_INFORMATION SUPPLIED_
<<<<
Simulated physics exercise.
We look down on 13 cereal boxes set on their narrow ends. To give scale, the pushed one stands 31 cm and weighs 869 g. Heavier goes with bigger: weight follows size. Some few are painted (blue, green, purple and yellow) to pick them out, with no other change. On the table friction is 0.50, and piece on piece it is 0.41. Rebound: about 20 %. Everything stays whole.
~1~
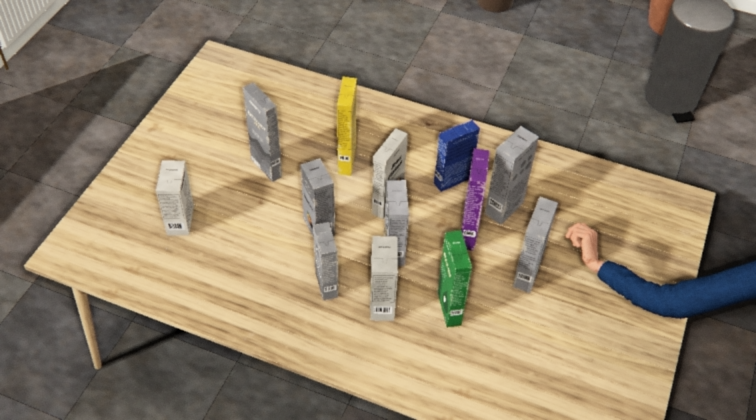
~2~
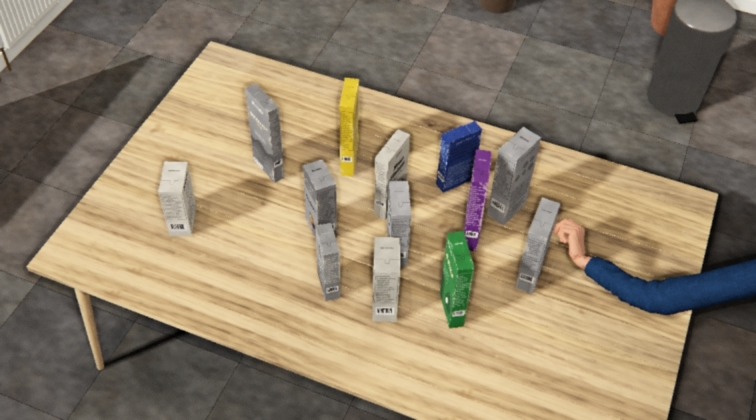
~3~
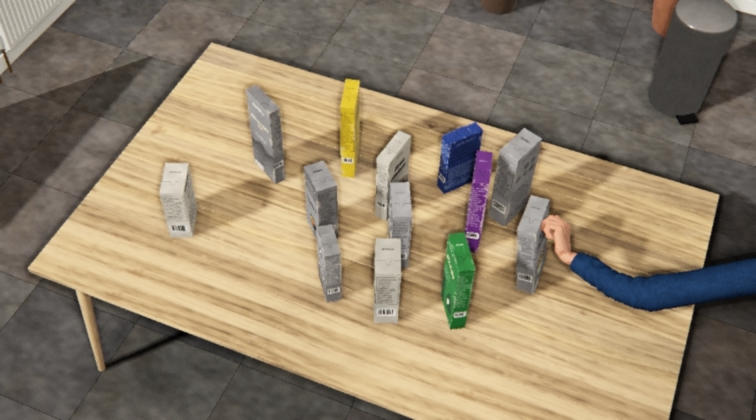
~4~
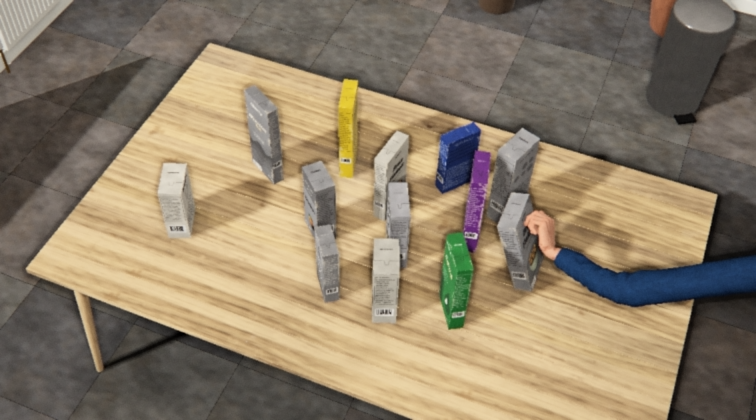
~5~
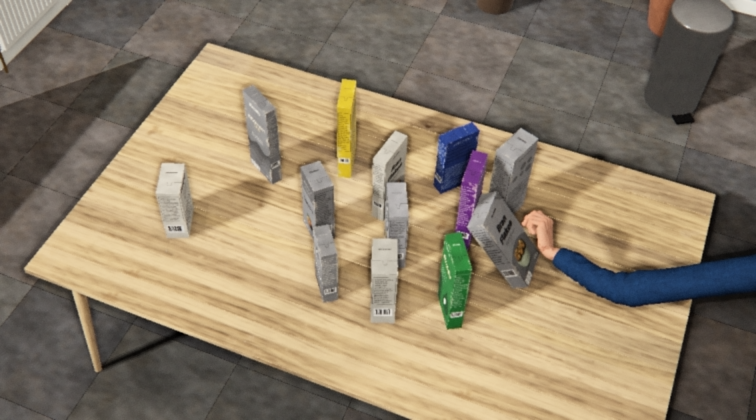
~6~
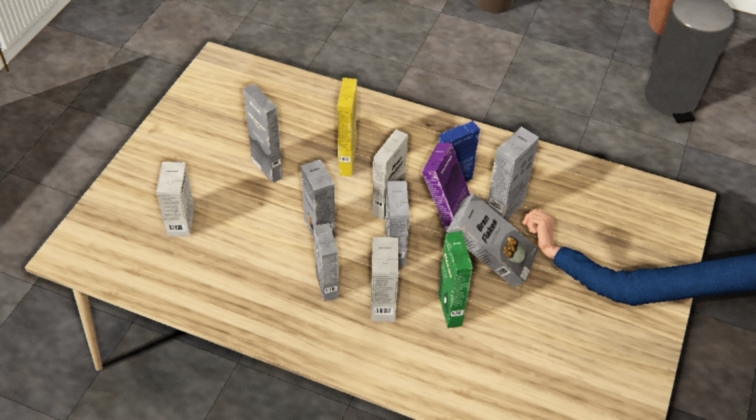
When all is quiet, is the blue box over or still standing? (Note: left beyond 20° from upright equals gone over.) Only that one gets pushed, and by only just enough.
As it turns out, this blue box keeps its footing.
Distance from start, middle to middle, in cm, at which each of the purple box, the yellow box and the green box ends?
I'd estimate purple at 20 cm, yellow at 40 cm and green at 0 cm.
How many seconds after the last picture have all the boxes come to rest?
Around 1.0 s.
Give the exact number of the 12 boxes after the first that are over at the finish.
That makes 3.
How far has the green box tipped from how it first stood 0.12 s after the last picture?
Angle from initial pose, roughly 0 deg - estimate.
Then, 0.12 s on from the sixth picture, 1 of the 12 other boxes over; blue box unmoved; purple box tipped 50°.
Then, 0.30 s on from the sixth picture, 2 of the 12 other boxes over; blue box unmoved; purple box tipped 74°.
Then, 0.58 s on from the sixth picture, 3 of the 12 other boxes over; blue box unmoved; purple box lying flat.
Finally, 3 of the 12 other boxes over; blue box unmoved; yellow box lying flat; purple box lying flat. Nine left standing. Seen by the last camera, middles, blue box near (457, 157), yellow box near (286, 119).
>>>>
_WHAT THIS TASK INVOLVES_
Could you repeat all of the material exactly? Pictures should not be copied.

_OUTPUT BELOW_
Simulated physics exercise.
We look down on 13 cereal boxes set on their narrow ends. To give scale, the pushed one stands 31 cm and weighs 869 g. Heavier goes with bigger: weight follows size. Some few are painted (blue, green, purple and yellow) to pick them out, with no other change. On the table friction is 0.50, and piece on piece it is 0.41. Rebound: about 20 %. Everything stays whole.
~1~
~2~
~3~
~4~
~5~
~6~
When all is quiet, is the blue box over or still standing? (Note: left beyond 20° from upright equals gone over.) Only that one gets pushed, and by only just enough.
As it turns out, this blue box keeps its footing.
Distance from start, middle to middle, in cm, at which each of the purple box, the yellow box and the green box ends?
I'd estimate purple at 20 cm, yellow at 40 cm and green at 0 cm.
How many seconds after the last picture have all the boxes come to rest?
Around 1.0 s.
Give the exact number of the 12 boxes after the first that are over at the finish.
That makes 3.
How far has the green box tipped from how it first stood 0.12 s after the last picture?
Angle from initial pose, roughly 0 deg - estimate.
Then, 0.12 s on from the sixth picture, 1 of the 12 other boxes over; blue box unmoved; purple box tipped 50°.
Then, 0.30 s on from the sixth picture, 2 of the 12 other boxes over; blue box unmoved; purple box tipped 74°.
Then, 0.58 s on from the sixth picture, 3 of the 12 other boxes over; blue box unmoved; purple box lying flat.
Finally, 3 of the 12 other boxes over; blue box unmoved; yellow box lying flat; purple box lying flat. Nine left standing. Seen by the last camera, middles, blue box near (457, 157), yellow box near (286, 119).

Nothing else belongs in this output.